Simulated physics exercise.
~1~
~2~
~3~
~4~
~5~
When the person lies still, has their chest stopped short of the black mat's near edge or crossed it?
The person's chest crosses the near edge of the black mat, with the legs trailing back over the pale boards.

▶ WHAT THE EXERCISE ASKS: Transcribe the whole listing exactly.

▶ REPLY TO THE EXERCISE:
Simulated physics exercise.
~1~
~2~
~3~
~4~
~5~
When the person lies still, has their chest stopped short of the black mat's near edge or crossed it?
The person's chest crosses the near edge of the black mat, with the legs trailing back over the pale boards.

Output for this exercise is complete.